<<<<

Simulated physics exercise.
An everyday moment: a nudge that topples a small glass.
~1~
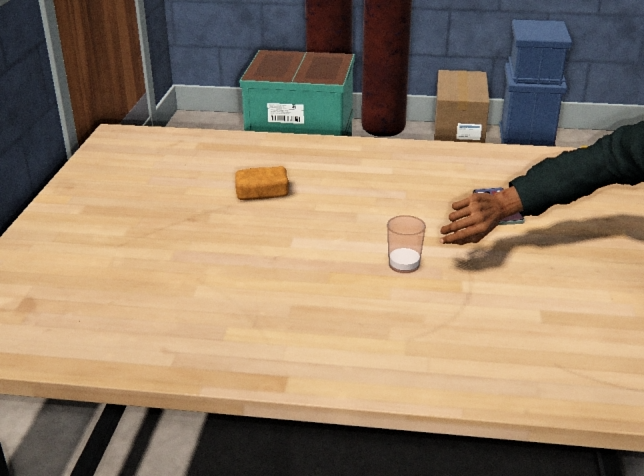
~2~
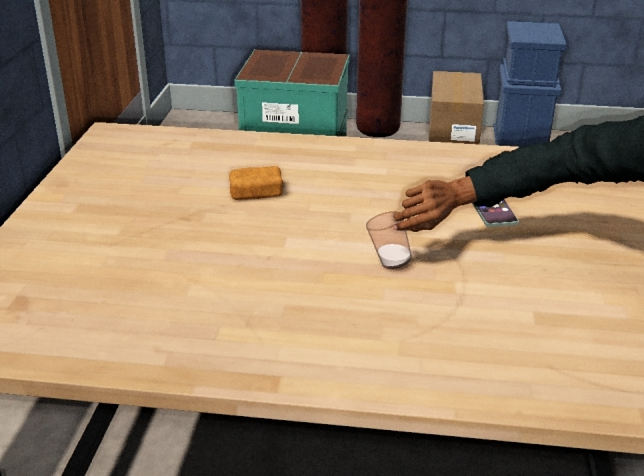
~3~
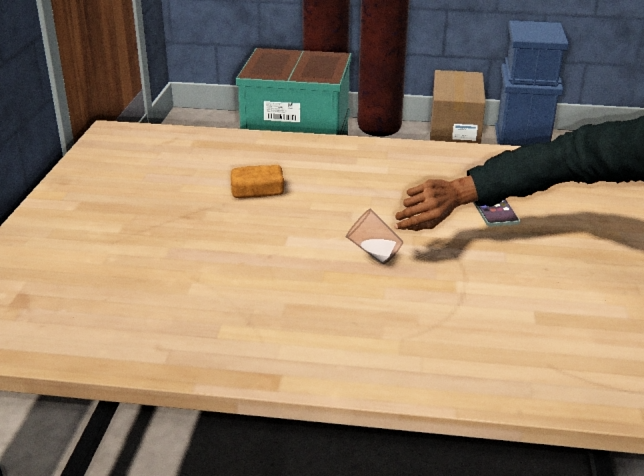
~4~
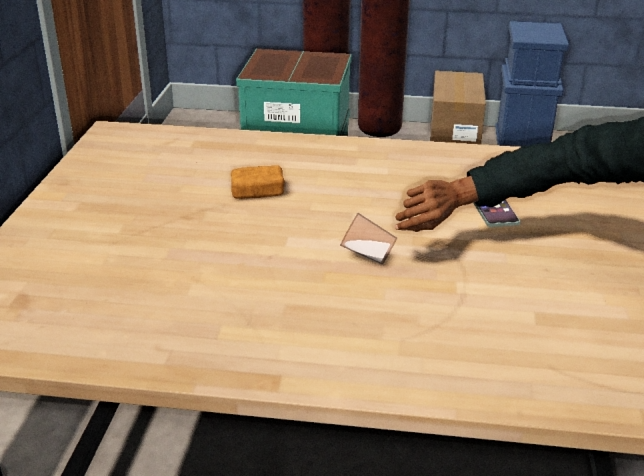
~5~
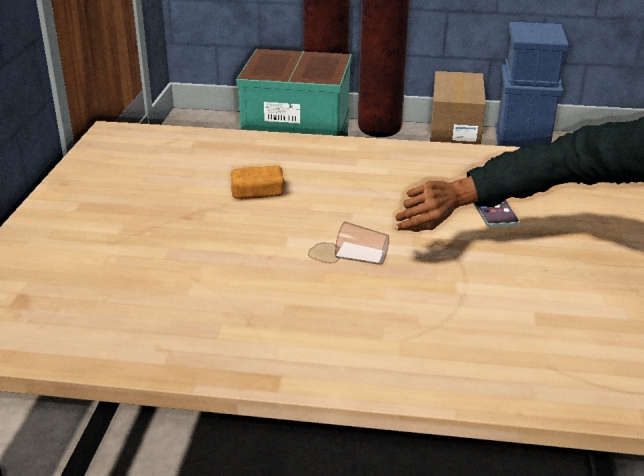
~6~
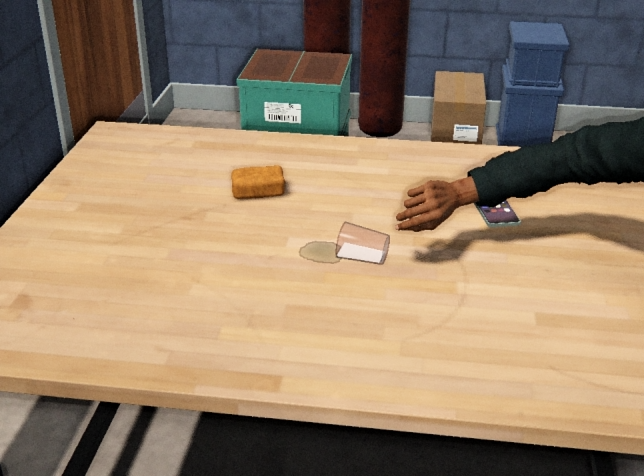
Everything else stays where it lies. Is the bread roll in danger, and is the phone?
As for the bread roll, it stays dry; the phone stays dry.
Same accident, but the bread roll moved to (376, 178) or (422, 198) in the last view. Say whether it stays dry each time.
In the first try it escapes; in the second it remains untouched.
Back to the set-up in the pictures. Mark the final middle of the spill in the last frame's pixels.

>>>>

→ Exercise aim:
Without the pictures, transcribe the listing above exactly.

→ Solution for this exercise:
Simulated physics exercise.
An everyday moment: a nudge that topples a small glass.
~1~
~2~
~3~
~4~
~5~
~6~
Everything else stays where it lies. Is the bread roll in danger, and is the phone?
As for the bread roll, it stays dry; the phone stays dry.
Same accident, but the bread roll moved to (376, 178) or (422, 198) in the last view. Say whether it stays dry each time.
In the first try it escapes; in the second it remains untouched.
Back to the set-up in the pictures. Mark the final middle of the spill in the last frame's pixels.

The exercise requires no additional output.